## Given task
Exactly the lines between the line containing "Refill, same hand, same" and the line containing "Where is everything", together with those two lines, are to be output.

** START Record excerpts **

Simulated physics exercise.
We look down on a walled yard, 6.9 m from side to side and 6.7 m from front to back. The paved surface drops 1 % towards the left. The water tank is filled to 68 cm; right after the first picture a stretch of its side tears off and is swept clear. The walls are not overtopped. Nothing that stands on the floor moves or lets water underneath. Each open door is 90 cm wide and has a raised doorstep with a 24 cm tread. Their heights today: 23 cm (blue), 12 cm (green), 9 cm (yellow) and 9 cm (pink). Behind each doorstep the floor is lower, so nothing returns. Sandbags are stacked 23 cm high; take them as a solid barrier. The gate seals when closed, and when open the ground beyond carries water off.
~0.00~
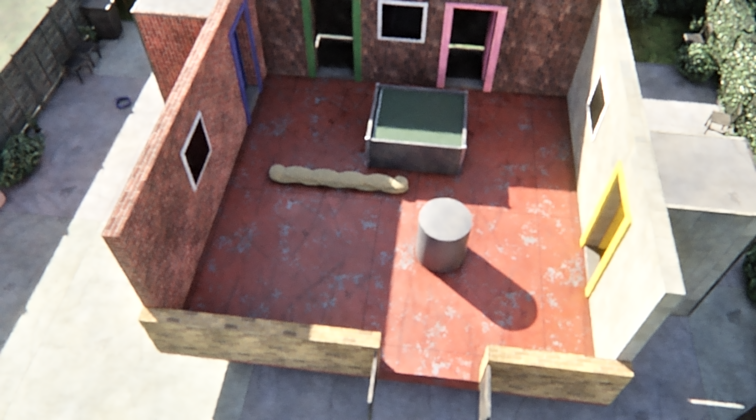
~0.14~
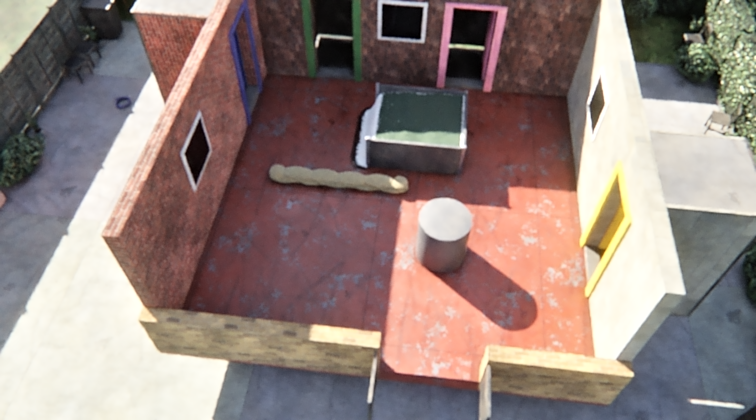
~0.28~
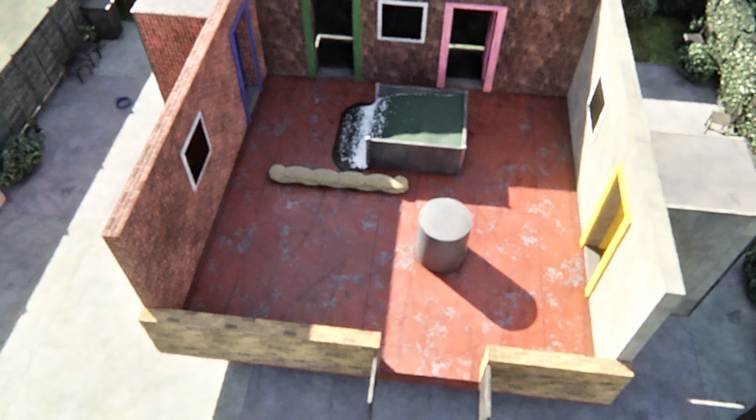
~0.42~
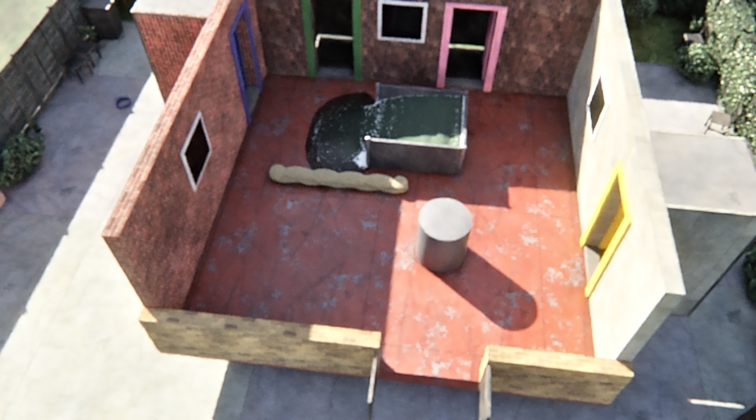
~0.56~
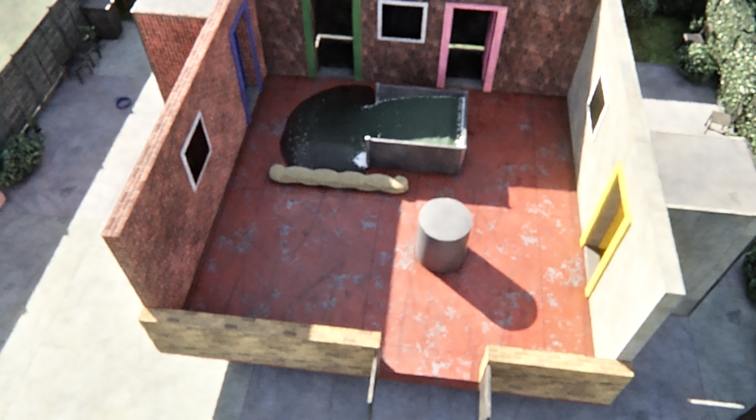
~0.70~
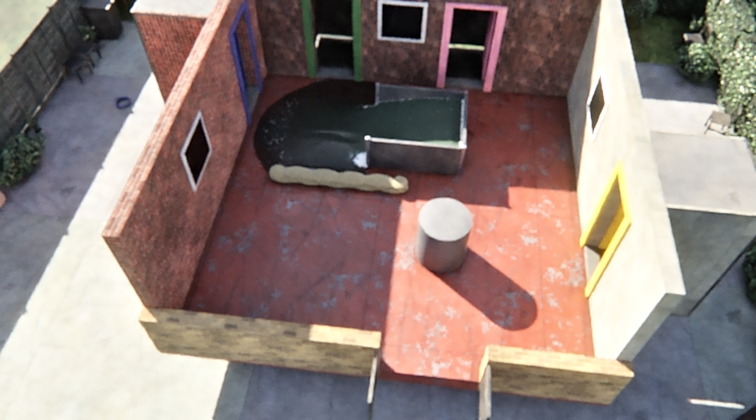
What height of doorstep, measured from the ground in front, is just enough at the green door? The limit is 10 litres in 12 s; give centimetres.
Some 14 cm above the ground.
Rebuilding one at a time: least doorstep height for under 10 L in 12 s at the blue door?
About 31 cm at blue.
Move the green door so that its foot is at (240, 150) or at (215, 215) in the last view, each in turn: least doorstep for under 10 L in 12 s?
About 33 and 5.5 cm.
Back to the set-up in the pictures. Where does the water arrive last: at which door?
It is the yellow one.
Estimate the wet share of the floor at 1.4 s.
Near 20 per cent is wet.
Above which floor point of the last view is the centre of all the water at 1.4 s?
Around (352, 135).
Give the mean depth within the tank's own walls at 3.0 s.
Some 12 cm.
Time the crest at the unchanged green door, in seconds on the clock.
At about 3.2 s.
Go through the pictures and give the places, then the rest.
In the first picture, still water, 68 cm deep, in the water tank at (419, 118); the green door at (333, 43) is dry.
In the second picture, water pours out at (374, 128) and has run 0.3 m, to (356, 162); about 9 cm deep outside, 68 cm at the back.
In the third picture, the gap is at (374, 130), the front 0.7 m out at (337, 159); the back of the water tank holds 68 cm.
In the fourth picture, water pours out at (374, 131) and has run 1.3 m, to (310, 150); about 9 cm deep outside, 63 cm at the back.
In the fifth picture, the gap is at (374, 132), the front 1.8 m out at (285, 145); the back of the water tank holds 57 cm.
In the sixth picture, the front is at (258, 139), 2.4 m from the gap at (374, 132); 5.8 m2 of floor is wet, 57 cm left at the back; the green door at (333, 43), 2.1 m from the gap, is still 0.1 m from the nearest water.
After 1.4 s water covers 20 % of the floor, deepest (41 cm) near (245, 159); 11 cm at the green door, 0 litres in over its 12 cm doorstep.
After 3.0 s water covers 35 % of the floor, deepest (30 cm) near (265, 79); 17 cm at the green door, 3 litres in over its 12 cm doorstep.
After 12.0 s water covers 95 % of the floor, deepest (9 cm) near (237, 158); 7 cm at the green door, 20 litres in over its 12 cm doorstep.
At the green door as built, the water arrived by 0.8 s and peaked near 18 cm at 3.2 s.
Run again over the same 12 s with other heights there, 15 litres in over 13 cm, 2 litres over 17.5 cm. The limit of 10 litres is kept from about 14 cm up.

** END Record excerpts **
** START Record excerpts **

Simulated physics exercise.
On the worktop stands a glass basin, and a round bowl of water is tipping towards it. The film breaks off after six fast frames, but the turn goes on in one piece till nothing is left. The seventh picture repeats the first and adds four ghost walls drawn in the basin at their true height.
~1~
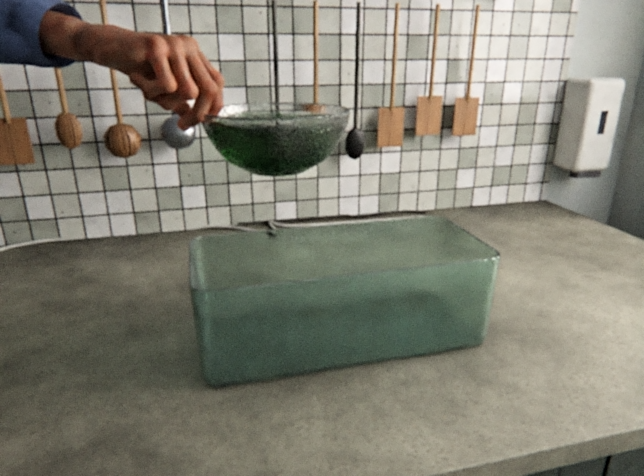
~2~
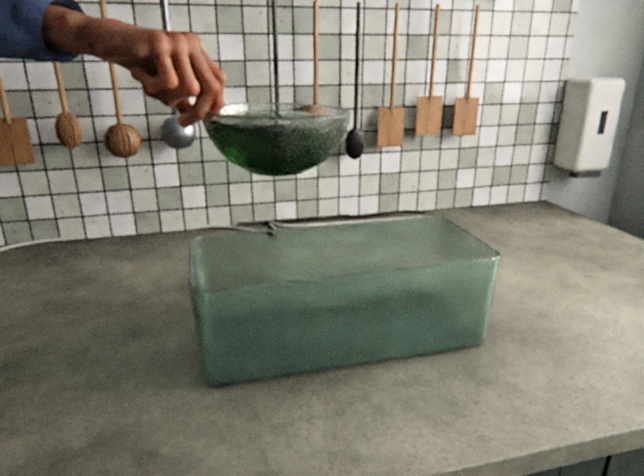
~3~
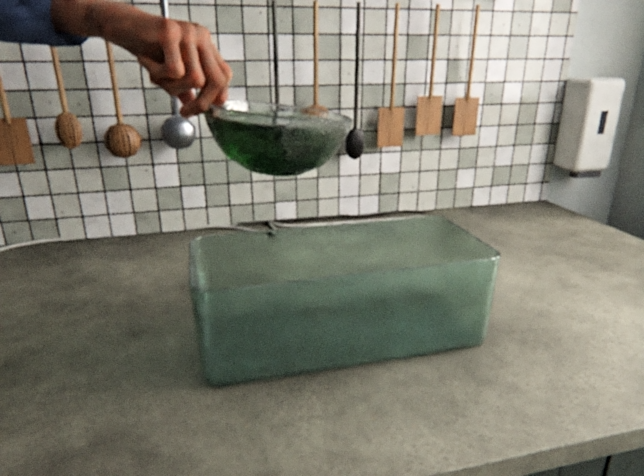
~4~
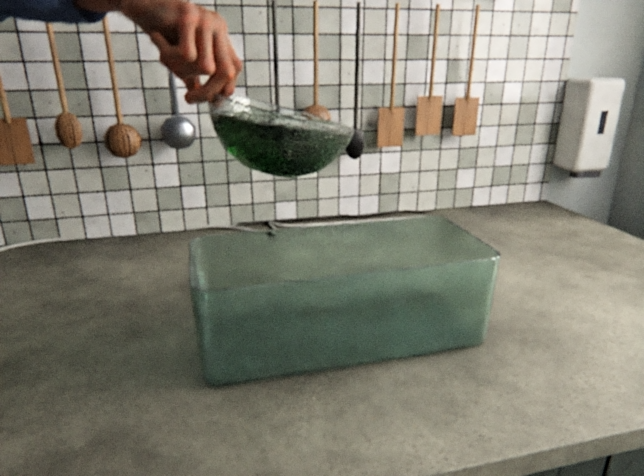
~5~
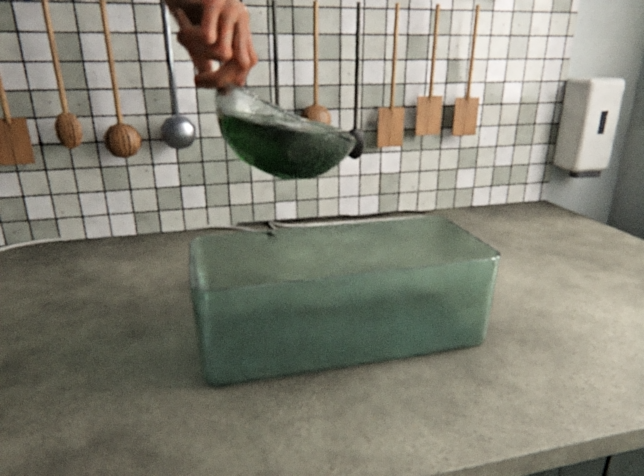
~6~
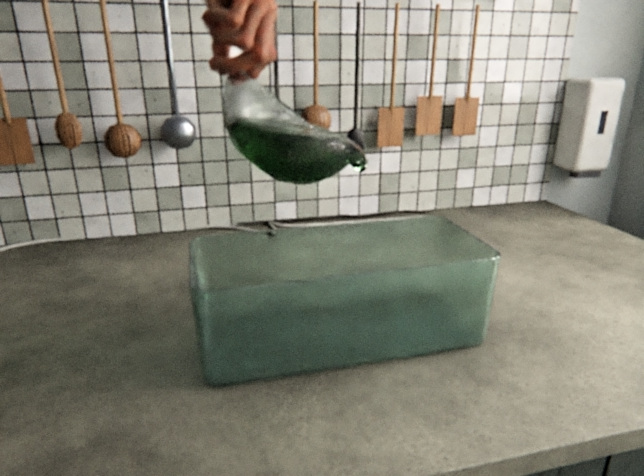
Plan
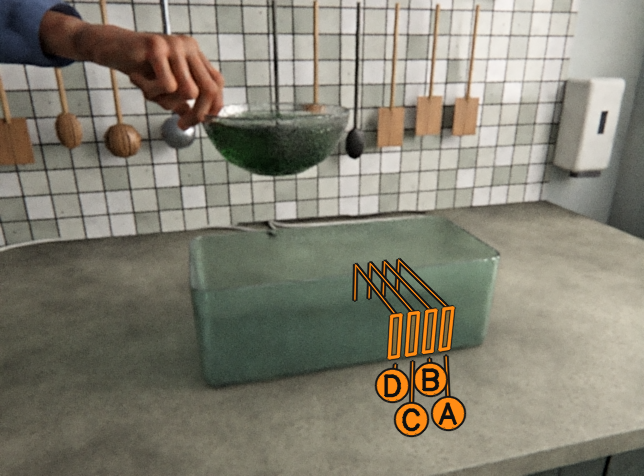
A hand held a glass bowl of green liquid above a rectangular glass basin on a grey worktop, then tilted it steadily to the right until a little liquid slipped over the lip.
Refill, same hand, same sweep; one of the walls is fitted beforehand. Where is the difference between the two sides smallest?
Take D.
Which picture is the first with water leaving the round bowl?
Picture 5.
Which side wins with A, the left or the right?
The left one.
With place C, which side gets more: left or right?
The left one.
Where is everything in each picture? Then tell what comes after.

** END Record excerpts **

## Output below
Refill, same hand, same sweep; one of the walls is fitted beforehand. Where is the difference between the two sides smallest?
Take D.
Which picture is the first with water leaving the round bowl?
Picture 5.
Which side wins with A, the left or the right?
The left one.
With place C, which side gets more: left or right?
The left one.
Where is everything in each picture? Then tell what comes after.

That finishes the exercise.